Written instruction:
Copy out, exactly and without additions, the lines from the one that contains "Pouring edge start" to the one that contains "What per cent", both ends included.
____ Task data
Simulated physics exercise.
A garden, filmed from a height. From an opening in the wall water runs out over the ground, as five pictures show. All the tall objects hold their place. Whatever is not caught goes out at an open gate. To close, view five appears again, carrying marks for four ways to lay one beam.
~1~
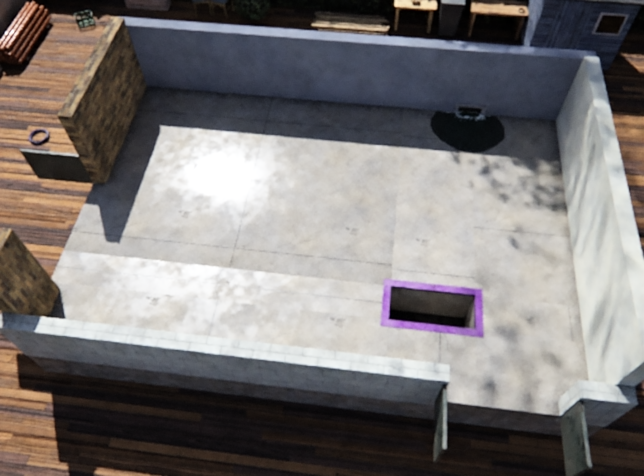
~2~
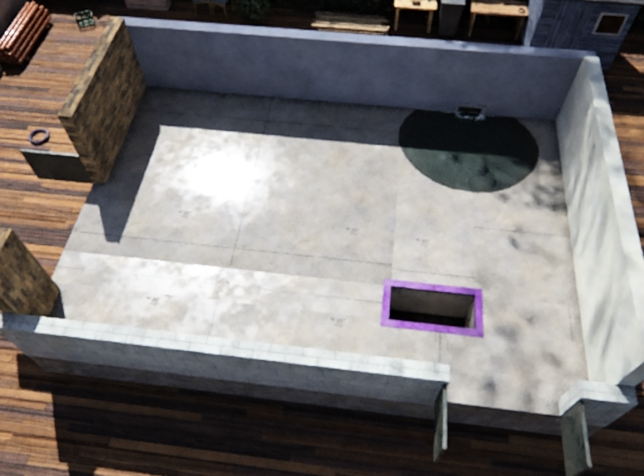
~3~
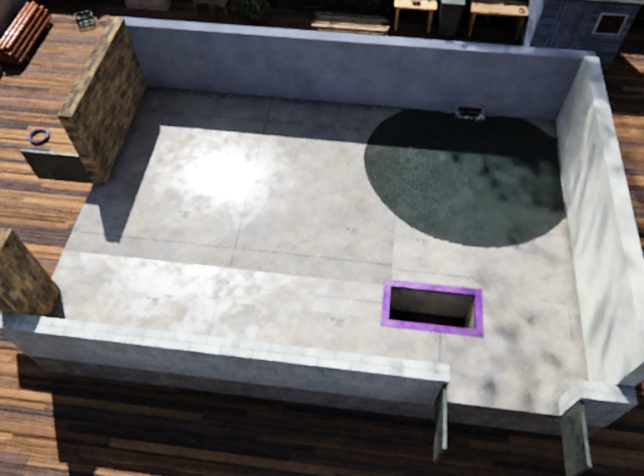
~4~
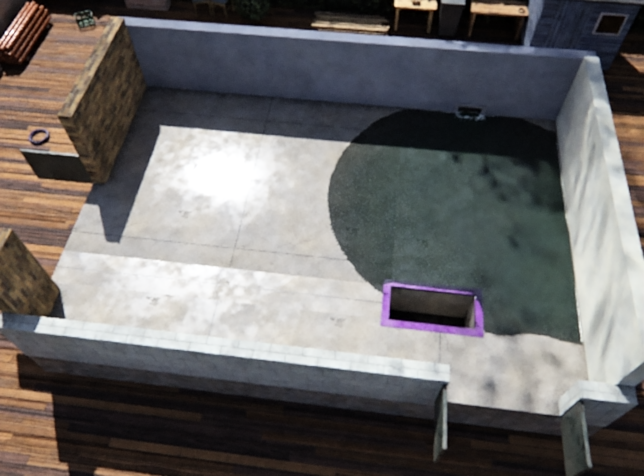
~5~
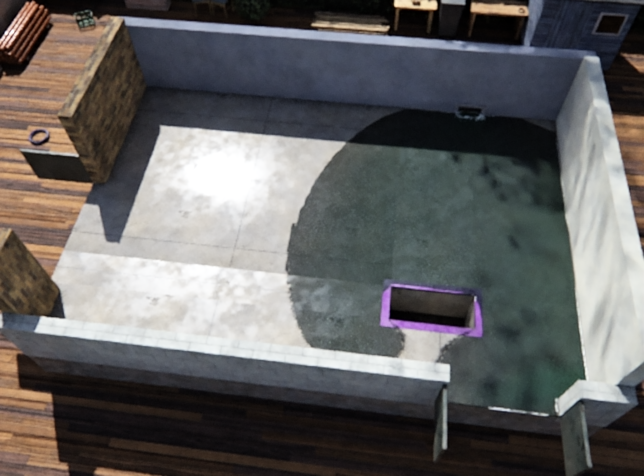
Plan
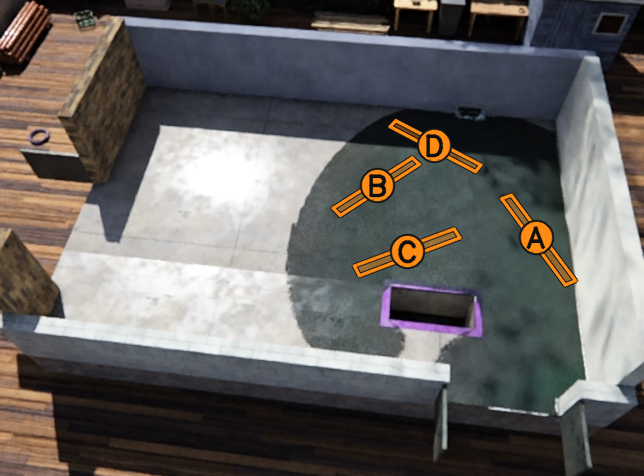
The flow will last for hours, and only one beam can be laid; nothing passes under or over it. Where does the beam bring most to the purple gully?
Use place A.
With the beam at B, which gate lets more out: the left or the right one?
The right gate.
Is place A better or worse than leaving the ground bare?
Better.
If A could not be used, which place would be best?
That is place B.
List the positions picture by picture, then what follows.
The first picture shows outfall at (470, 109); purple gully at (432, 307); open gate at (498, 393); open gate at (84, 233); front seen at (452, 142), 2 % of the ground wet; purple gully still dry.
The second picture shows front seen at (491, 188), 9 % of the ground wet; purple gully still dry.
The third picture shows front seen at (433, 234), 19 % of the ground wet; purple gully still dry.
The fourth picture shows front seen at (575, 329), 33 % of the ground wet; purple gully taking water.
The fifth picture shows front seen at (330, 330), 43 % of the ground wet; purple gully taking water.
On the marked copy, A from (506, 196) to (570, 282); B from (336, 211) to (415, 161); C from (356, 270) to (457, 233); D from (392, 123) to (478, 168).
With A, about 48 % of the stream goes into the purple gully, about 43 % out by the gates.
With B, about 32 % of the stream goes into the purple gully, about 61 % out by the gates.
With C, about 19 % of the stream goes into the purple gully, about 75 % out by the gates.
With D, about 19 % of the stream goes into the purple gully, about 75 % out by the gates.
________
____ Task data
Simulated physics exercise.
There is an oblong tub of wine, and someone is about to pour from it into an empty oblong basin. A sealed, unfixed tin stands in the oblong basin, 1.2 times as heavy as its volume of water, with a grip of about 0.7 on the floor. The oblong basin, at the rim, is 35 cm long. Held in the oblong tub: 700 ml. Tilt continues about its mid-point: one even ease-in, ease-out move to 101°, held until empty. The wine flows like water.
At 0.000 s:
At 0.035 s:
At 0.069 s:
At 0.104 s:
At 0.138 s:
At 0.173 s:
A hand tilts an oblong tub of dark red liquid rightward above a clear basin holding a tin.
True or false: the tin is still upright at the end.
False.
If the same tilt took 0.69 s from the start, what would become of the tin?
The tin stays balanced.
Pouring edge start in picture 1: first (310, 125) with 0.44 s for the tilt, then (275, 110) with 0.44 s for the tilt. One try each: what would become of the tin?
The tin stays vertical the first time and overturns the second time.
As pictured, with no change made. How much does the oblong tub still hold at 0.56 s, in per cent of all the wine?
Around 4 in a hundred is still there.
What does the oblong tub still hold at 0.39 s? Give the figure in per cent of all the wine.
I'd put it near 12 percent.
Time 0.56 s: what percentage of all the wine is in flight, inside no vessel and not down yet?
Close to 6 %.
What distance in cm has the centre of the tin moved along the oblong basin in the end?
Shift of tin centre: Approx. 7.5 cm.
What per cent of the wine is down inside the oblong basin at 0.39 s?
________
Problem solution:
Pouring edge start in picture 1: first (310, 125) with 0.44 s for the tilt, then (275, 110) with 0.44 s for the tilt. One try each: what would become of the tin?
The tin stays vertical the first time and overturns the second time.
As pictured, with no change made. How much does the oblong tub still hold at 0.56 s, in per cent of all the wine?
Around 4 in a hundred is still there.
What does the oblong tub still hold at 0.39 s? Give the figure in per cent of all the wine.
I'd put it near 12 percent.
Time 0.56 s: what percentage of all the wine is in flight, inside no vessel and not down yet?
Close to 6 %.
What distance in cm has the centre of the tin moved along the oblong basin in the end?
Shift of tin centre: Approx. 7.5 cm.
What per cent of the wine is down inside the oblong basin at 0.39 s?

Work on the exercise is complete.